• _WRITTEN INSTRUCTION_
Scan the entries below. List each line with "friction".
━━━━━━━━━━━━━━━━
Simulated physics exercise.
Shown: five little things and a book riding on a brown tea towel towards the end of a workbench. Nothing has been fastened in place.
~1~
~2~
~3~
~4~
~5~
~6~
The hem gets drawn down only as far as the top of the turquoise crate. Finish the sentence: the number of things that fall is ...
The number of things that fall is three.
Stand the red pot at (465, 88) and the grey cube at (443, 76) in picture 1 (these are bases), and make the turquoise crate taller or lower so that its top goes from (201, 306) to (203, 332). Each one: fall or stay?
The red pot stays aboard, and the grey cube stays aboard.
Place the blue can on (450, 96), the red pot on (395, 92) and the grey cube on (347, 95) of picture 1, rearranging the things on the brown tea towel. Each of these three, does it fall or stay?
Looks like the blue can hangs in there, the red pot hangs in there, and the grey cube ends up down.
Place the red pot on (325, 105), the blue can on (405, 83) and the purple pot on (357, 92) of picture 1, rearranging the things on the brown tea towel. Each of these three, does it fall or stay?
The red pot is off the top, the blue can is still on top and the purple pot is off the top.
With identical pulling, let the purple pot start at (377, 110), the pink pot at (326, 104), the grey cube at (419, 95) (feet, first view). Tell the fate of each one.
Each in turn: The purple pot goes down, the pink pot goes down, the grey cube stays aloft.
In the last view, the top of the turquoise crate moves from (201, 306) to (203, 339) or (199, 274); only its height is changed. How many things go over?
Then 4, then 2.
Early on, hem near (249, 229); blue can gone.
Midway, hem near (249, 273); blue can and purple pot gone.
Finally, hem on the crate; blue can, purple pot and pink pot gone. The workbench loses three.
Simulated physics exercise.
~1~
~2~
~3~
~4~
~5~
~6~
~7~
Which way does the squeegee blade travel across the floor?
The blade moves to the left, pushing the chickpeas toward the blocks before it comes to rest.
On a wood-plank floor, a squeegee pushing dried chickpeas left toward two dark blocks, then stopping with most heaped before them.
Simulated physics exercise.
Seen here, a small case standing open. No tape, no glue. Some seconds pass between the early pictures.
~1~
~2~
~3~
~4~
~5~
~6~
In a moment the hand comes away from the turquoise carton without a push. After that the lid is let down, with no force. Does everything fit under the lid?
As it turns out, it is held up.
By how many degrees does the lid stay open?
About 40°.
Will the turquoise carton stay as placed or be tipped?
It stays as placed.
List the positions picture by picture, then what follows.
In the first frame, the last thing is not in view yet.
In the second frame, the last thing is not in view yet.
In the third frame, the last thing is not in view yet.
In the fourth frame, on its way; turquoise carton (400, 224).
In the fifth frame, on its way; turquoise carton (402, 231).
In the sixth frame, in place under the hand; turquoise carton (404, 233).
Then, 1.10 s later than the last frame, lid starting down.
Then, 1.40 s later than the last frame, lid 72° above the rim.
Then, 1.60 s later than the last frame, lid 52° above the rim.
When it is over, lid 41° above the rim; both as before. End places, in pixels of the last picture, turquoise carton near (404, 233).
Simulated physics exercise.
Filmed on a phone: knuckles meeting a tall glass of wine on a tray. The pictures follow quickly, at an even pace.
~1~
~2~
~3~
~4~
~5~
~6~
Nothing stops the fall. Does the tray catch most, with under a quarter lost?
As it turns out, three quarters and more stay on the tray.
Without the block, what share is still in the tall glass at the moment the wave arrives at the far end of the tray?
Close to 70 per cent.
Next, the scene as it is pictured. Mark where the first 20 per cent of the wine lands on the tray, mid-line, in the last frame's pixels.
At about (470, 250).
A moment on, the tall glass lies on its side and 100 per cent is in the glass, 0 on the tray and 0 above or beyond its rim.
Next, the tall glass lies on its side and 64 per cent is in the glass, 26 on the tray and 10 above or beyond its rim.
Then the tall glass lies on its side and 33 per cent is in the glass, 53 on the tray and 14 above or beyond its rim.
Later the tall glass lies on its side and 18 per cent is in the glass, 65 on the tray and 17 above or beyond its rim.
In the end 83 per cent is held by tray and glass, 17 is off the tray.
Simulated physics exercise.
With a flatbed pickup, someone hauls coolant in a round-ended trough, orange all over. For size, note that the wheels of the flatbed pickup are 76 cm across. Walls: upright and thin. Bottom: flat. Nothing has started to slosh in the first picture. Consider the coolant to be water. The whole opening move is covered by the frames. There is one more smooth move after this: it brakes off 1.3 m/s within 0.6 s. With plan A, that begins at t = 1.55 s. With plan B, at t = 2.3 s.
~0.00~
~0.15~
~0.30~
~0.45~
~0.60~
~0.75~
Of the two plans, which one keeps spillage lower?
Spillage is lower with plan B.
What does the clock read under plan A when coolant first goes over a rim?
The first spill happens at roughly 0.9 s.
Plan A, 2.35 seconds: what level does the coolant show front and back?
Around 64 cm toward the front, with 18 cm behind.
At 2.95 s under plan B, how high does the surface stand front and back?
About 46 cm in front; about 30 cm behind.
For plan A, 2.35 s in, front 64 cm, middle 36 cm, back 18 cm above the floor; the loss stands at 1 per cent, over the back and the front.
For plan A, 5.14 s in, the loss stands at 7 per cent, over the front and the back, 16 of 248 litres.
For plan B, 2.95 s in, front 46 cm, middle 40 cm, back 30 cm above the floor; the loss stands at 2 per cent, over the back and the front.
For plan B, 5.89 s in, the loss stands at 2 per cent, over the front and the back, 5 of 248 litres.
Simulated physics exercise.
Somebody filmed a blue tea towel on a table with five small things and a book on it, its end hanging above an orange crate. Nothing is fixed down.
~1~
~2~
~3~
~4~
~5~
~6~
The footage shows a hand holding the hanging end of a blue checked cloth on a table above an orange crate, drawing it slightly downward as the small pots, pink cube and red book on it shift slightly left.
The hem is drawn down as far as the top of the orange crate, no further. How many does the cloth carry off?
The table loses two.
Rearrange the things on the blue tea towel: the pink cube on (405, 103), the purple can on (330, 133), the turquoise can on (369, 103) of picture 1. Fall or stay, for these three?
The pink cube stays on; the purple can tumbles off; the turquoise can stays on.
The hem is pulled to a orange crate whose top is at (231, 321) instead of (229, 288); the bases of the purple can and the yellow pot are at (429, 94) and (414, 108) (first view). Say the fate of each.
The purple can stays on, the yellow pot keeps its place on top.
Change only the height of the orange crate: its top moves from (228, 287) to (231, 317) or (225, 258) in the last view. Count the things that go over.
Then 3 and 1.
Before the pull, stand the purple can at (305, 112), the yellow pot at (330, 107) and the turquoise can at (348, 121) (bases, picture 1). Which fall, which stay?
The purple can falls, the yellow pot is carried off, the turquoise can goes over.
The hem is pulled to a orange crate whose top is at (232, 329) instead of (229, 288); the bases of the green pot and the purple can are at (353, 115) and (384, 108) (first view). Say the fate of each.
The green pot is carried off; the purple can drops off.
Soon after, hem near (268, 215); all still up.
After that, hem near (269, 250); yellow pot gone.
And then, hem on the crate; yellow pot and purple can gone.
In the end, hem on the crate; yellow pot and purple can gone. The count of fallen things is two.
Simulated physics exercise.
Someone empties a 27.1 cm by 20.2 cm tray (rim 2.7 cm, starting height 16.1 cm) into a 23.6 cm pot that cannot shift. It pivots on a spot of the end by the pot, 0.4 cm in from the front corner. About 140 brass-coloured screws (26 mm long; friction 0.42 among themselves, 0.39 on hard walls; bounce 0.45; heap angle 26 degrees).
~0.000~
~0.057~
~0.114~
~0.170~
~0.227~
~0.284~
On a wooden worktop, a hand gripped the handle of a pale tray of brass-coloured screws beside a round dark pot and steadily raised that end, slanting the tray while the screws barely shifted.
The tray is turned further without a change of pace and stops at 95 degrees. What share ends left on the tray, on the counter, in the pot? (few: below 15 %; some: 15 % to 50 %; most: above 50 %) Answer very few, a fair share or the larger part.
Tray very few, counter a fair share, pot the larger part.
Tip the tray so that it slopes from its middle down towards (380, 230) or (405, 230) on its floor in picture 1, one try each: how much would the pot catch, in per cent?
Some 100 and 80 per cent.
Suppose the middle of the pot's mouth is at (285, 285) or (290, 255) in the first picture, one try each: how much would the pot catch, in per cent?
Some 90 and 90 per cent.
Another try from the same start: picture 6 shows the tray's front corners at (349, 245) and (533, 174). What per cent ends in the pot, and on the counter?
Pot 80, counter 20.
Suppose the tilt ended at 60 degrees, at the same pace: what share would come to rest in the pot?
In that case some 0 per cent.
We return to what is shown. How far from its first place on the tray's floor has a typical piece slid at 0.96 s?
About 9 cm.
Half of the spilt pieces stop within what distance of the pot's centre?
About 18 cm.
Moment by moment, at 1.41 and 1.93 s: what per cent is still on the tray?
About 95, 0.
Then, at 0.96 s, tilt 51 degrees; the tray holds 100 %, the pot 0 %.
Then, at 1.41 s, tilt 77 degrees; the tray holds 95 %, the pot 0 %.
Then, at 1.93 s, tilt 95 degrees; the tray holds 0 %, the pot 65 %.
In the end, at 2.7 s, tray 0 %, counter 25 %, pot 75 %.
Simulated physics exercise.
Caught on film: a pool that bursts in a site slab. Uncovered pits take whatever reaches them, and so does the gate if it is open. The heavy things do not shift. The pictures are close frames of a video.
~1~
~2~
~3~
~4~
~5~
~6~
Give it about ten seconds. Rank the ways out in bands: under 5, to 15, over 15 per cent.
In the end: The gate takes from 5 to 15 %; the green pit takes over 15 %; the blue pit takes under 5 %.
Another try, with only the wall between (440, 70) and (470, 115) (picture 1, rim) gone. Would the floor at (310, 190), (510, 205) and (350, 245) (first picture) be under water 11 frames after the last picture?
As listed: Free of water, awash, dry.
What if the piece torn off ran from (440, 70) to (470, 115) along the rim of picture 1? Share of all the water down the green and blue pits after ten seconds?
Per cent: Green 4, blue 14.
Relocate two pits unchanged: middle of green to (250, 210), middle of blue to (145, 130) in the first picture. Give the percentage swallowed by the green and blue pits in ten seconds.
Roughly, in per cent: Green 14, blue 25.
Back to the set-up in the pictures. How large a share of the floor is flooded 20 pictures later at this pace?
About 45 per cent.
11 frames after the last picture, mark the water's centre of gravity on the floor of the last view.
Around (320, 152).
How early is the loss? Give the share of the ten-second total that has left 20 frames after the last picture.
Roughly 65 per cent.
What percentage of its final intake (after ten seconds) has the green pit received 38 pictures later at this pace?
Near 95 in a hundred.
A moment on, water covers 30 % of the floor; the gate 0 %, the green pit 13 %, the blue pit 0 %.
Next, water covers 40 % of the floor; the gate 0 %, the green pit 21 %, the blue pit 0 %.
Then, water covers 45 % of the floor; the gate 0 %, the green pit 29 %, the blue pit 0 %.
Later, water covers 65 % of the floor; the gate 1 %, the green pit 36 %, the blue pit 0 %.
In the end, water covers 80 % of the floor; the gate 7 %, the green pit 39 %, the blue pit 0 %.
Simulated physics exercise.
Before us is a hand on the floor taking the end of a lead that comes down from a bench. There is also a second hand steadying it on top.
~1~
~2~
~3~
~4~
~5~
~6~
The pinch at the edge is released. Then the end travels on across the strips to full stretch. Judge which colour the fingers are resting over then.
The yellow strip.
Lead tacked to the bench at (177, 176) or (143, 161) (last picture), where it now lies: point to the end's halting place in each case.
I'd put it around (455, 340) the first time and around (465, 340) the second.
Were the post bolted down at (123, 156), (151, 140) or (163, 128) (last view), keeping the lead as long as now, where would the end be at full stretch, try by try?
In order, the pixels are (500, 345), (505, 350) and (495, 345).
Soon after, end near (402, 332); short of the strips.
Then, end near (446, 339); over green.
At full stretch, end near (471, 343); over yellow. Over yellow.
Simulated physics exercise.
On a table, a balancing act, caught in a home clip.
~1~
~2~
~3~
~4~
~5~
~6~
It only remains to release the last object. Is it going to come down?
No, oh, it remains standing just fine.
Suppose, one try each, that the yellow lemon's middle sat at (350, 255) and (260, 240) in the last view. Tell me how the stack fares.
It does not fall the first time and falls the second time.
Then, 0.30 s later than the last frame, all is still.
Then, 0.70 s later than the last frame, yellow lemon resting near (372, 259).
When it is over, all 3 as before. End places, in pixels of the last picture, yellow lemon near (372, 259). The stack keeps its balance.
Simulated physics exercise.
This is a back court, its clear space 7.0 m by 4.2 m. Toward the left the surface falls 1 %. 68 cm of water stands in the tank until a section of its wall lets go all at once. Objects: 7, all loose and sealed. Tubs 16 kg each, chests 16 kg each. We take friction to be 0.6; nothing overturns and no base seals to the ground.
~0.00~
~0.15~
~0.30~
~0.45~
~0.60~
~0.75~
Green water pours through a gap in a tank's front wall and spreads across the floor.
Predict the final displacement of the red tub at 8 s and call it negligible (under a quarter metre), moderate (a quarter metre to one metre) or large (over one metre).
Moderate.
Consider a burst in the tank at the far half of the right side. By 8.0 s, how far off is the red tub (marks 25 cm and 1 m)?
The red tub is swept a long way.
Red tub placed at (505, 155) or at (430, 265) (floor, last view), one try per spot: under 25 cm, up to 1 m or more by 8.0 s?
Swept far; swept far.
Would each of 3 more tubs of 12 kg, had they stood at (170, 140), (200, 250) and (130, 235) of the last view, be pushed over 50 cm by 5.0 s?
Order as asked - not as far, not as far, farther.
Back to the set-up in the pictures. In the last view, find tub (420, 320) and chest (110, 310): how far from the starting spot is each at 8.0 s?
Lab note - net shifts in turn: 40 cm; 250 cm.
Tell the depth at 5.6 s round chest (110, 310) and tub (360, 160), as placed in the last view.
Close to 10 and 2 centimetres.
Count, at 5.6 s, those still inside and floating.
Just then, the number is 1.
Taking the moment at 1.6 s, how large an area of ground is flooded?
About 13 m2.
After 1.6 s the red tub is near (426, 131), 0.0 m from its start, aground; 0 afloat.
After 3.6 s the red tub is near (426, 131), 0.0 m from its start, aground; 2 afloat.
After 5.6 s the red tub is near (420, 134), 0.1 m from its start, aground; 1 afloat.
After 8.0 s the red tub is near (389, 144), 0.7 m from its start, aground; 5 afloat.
━━━━━━━━━━━━━━━━
• _RESULT FOR THIS TASK_
Someone empties a 27.1 cm by 20.2 cm tray (rim 2.7 cm, starting height 16.1 cm) into a 23.6 cm pot that cannot shift. It pivots on a spot of the end by the pot, 0.4 cm in from the front corner. About 140 brass-coloured screws (26 mm long; friction 0.42 among themselves, 0.39 on hard walls; bounce 0.45; heap angle 26 degrees).
This is a back court, its clear space 7.0 m by 4.2 m. Toward the left the surface falls 1 %. 68 cm of water stands in the tank until a section of its wall lets go all at once. Objects: 7, all loose and sealed. Tubs 16 kg each, chests 16 kg each. We take friction to be 0.6; nothing overturns and no base seals to the ground.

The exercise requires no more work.